◆ The request: Please write the listing below out again exactly, leaving every picture behind.

◆ Provided data:
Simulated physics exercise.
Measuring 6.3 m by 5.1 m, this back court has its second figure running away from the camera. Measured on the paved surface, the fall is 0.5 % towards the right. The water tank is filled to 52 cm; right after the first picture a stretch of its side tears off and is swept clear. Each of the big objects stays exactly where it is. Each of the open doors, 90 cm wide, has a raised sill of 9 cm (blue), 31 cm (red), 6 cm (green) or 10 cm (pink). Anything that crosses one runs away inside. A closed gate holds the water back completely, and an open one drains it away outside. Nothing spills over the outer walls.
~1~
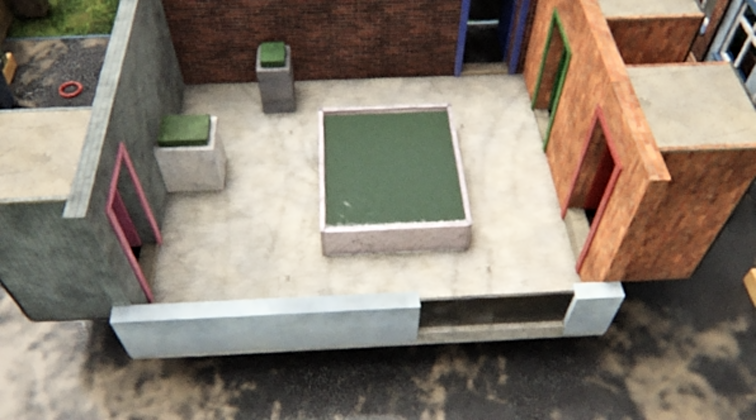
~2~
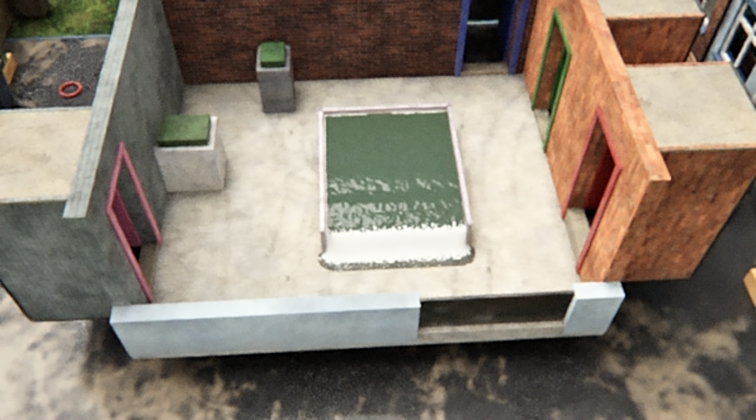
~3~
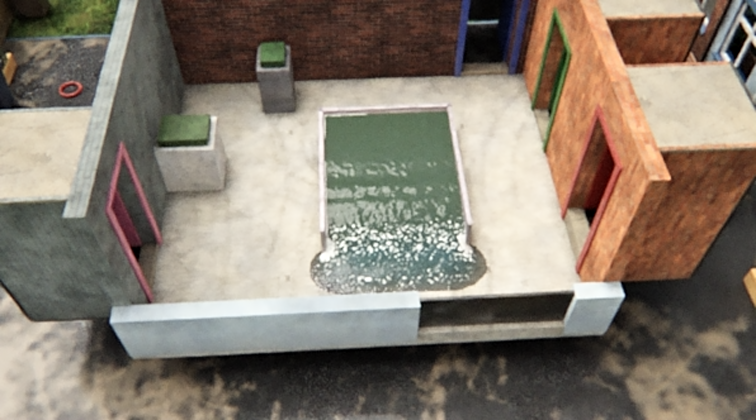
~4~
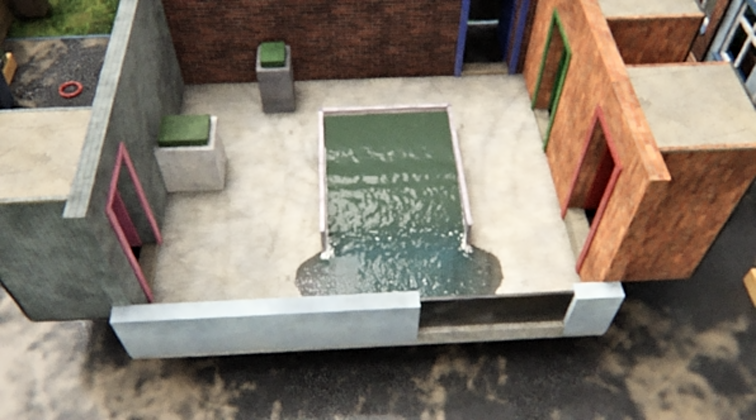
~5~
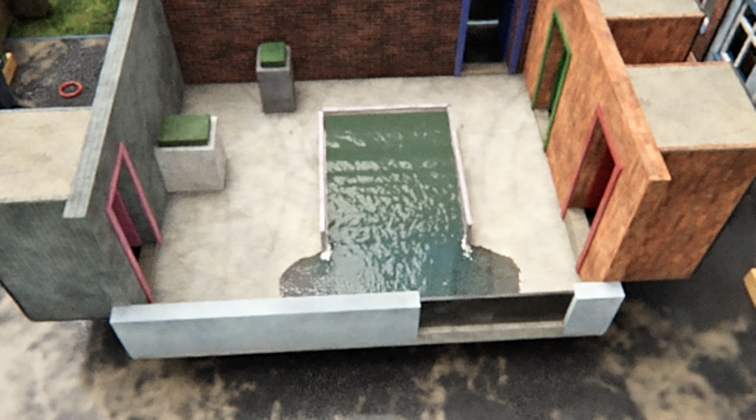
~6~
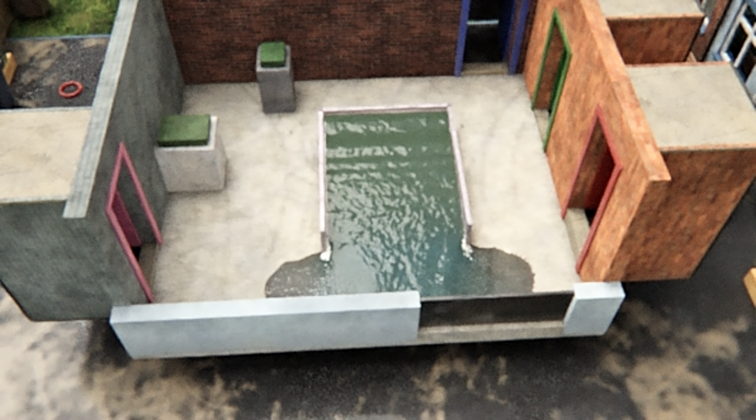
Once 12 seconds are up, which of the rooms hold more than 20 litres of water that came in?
At the blue door the limit will be broken; at the red door the limit will hold; at the green door the limit will be broken; at the pink door the limit will be broken.
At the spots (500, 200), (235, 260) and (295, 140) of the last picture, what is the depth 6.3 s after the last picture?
In that order: 5, 8 and 6 cm.
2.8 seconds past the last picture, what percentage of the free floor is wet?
Near 55 per cent is wet.
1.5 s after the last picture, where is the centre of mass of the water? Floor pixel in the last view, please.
(393, 245).
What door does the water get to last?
I'd say the blue one.
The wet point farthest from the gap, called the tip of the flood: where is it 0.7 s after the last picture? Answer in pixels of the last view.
Around pixel (186, 329).
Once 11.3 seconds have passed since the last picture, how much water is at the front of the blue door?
Close to 11.0 cm of depth.
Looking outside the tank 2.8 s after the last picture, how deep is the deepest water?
Some 32 cm deep.
Then, 0.7 s after the last picture water covers 20 % of the floor and is deepest (40 cm) near (389, 308); blue door not reached, red door not reached, green door not reached, pink door not reached.
Then, 1.5 s after the last picture water covers 35 % of the floor and is deepest (40 cm) near (577, 310); blue door not reached, red door 20 cm at the sill, 0 L in, green door not reached, pink door 15 cm at the sill, 0 L in.
Then, 2.8 s after the last picture water covers 55 % of the floor and is deepest (32 cm) near (167, 201); blue door 3 cm at the sill, 0 L in, red door 23 cm at the sill, 0 L in, green door 5 cm at the sill, 0 L in, pink door 22 cm at the sill, 56 L in.
Then, 6.3 s after the last picture water covers 85 % of the floor and is deepest (16 cm) near (147, 331); blue door 14 cm at the sill, 97 L in, red door 9 cm at the sill, 0 L in, green door 7 cm at the sill, 0 L in, pink door 11 cm at the sill, 120 L in.
Then, 11.3 s after the last picture water covers 100 % of the floor and is deepest (12 cm) near (190, 121); blue door 11 cm at the sill, 111 L in, red door 7 cm at the sill, 0 L in, green door 11 cm at the sill, 35 L in, pink door 7 cm at the sill, 122 L in.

◆ The reply:
Simulated physics exercise.
Measuring 6.3 m by 5.1 m, this back court has its second figure running away from the camera. Measured on the paved surface, the fall is 0.5 % towards the right. The water tank is filled to 52 cm; right after the first picture a stretch of its side tears off and is swept clear. Each of the big objects stays exactly where it is. Each of the open doors, 90 cm wide, has a raised sill of 9 cm (blue), 31 cm (red), 6 cm (green) or 10 cm (pink). Anything that crosses one runs away inside. A closed gate holds the water back completely, and an open one drains it away outside. Nothing spills over the outer walls.
~1~
~2~
~3~
~4~
~5~
~6~
Once 12 seconds are up, which of the rooms hold more than 20 litres of water that came in?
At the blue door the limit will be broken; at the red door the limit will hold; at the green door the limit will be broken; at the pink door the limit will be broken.
At the spots (500, 200), (235, 260) and (295, 140) of the last picture, what is the depth 6.3 s after the last picture?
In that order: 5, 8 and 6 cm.
2.8 seconds past the last picture, what percentage of the free floor is wet?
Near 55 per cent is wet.
1.5 s after the last picture, where is the centre of mass of the water? Floor pixel in the last view, please.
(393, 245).
What door does the water get to last?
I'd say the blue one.
The wet point farthest from the gap, called the tip of the flood: where is it 0.7 s after the last picture? Answer in pixels of the last view.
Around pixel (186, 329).
Once 11.3 seconds have passed since the last picture, how much water is at the front of the blue door?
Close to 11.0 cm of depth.
Looking outside the tank 2.8 s after the last picture, how deep is the deepest water?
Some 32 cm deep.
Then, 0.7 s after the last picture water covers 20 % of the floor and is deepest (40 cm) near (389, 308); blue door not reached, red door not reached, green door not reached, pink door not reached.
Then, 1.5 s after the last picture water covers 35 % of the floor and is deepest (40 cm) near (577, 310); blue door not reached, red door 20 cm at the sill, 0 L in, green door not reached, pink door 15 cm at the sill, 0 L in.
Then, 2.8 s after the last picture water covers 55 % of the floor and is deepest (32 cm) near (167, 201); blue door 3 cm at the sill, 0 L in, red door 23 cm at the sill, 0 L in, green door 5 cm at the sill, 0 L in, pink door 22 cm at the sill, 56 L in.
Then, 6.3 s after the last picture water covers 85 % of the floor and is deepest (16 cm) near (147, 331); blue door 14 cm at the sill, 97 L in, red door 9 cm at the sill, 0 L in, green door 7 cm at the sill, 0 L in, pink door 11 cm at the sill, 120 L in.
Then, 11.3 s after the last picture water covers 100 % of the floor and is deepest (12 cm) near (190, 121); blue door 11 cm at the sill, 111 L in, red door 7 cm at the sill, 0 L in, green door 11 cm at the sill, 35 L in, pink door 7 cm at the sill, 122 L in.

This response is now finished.